◆ **Information provided**:
_ _ _

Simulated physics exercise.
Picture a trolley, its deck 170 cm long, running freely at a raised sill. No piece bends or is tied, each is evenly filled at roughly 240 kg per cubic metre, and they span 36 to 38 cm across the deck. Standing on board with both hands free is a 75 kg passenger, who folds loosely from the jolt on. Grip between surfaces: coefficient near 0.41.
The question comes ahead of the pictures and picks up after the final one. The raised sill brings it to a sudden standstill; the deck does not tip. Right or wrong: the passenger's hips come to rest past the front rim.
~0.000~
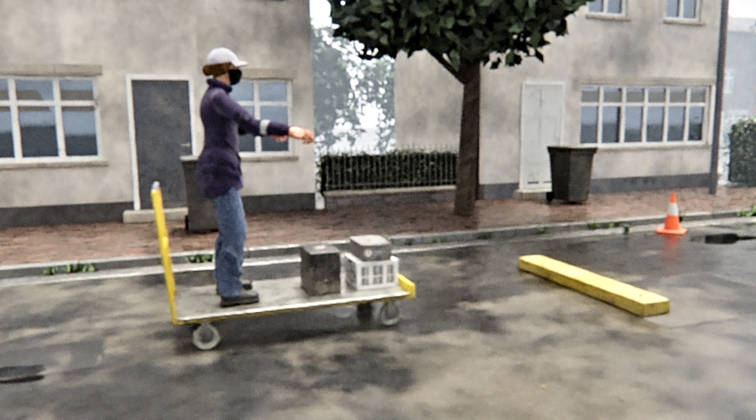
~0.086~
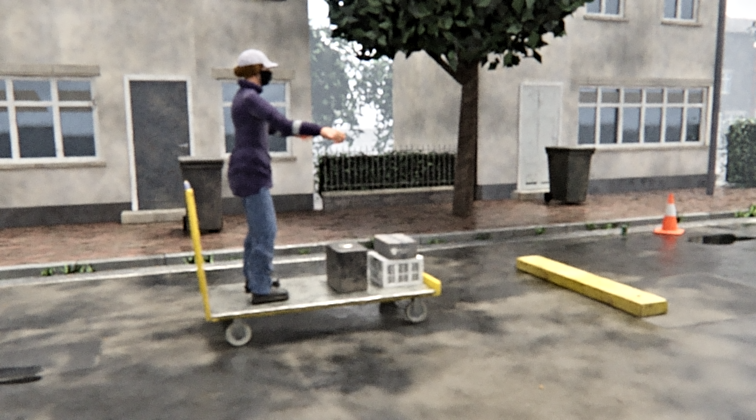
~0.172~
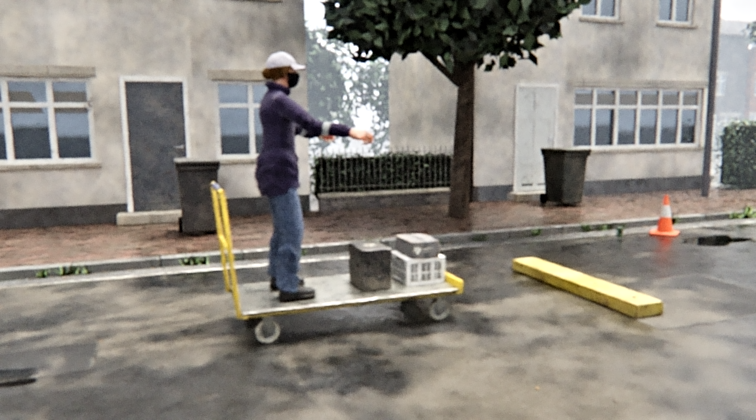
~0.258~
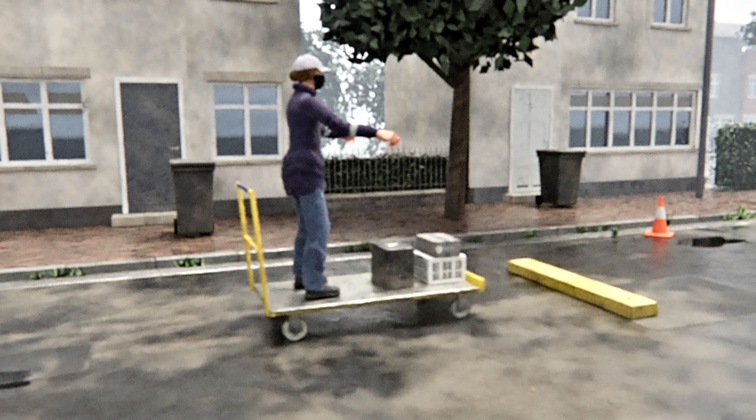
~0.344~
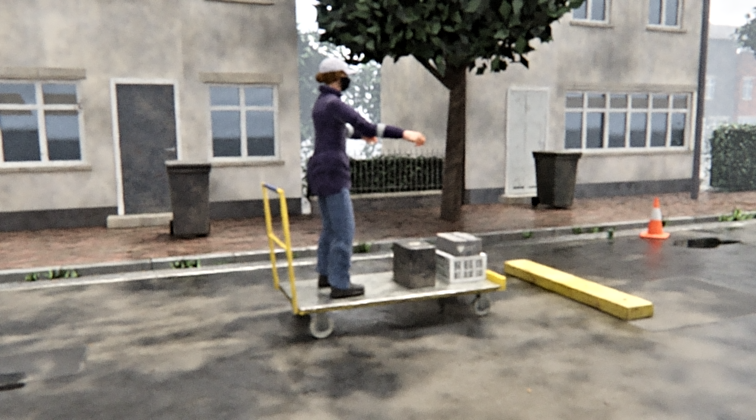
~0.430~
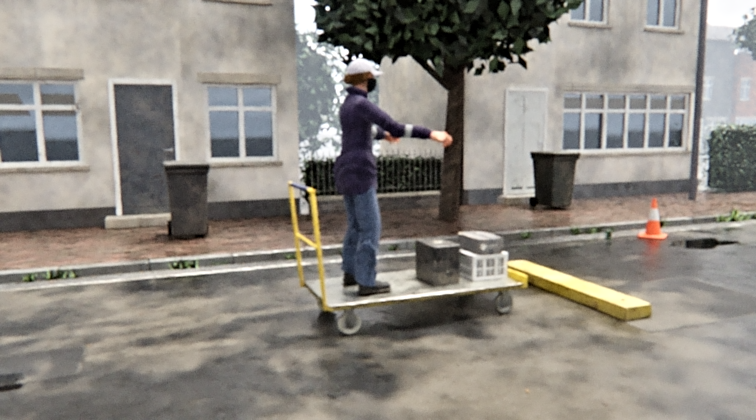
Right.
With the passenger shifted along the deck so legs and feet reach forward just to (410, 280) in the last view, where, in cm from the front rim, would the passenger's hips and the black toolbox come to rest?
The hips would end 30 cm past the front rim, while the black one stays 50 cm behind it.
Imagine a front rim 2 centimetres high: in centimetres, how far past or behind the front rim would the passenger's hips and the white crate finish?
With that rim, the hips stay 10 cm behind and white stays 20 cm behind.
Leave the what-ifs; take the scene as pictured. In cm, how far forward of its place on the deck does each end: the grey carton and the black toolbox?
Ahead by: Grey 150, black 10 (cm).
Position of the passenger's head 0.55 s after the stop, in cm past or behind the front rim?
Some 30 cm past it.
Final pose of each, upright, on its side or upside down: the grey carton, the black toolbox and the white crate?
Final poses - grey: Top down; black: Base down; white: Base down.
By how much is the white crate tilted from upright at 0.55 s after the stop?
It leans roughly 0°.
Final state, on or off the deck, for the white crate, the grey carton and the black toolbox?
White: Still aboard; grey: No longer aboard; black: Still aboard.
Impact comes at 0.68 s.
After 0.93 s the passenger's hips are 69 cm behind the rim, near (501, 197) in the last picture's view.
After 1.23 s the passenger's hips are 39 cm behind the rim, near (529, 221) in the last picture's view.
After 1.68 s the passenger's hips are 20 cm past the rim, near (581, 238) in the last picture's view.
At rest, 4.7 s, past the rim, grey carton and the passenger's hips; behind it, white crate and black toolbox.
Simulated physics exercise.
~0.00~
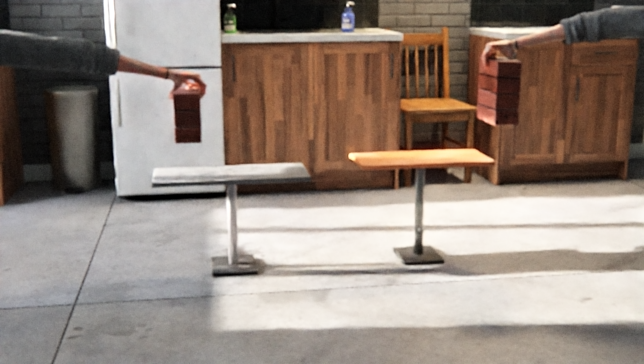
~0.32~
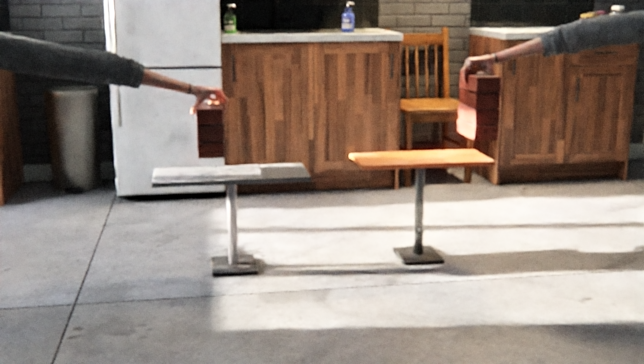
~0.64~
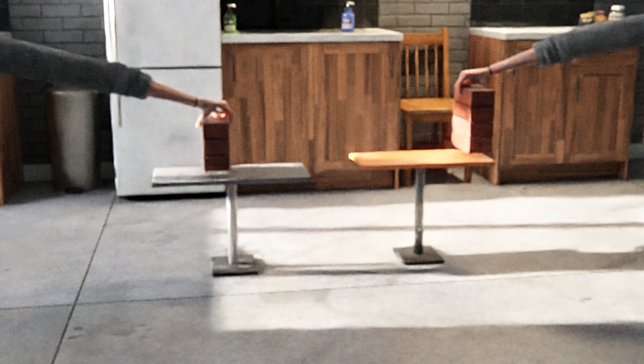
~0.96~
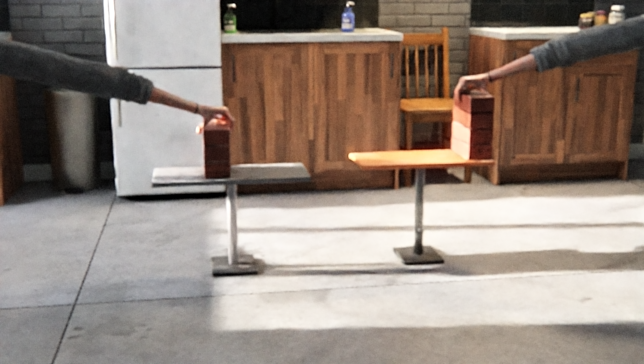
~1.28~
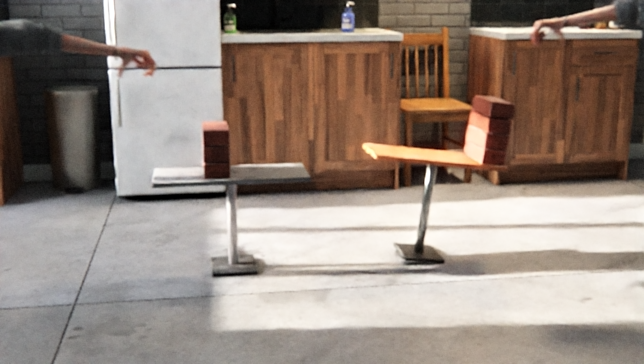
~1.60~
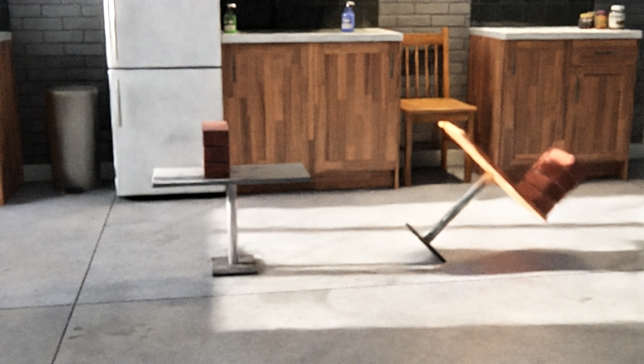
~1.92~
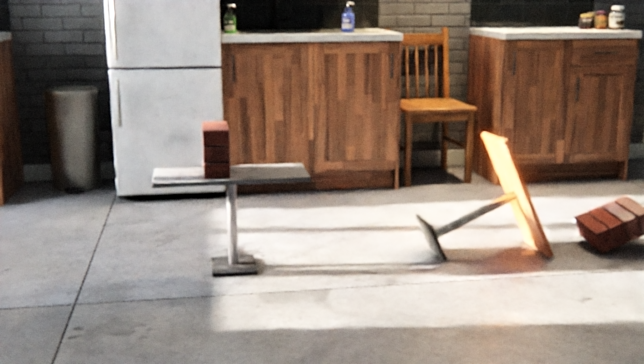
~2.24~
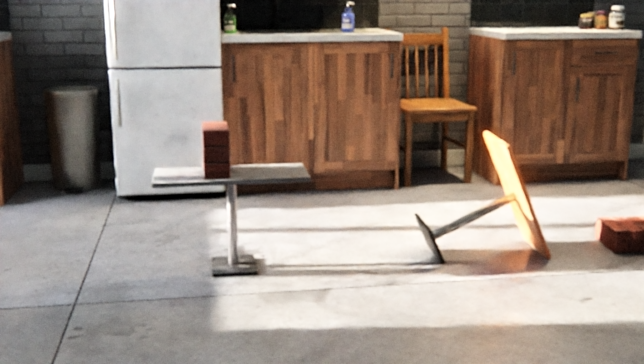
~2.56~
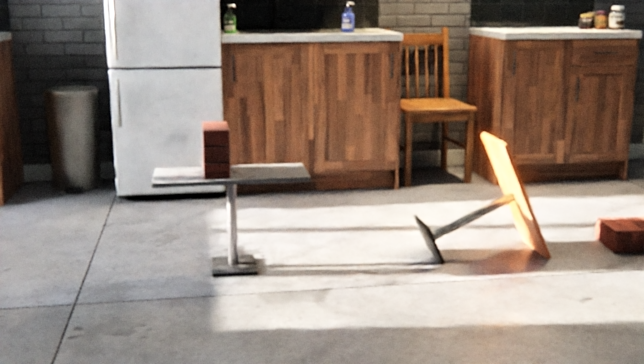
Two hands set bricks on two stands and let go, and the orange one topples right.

_ _ _

◆ **Exercise**: In the records above, collect each line with "sill".

◆ **Answer**:
Picture a trolley, its deck 170 cm long, running freely at a raised sill. No piece bends or is tied, each is evenly filled at roughly 240 kg per cubic metre, and they span 36 to 38 cm across the deck. Standing on board with both hands free is a 75 kg passenger, who folds loosely from the jolt on. Grip between surfaces: coefficient near 0.41.
The question comes ahead of the pictures and picks up after the final one. The raised sill brings it to a sudden standstill; the deck does not tip. Right or wrong: the passenger's hips come to rest past the front rim.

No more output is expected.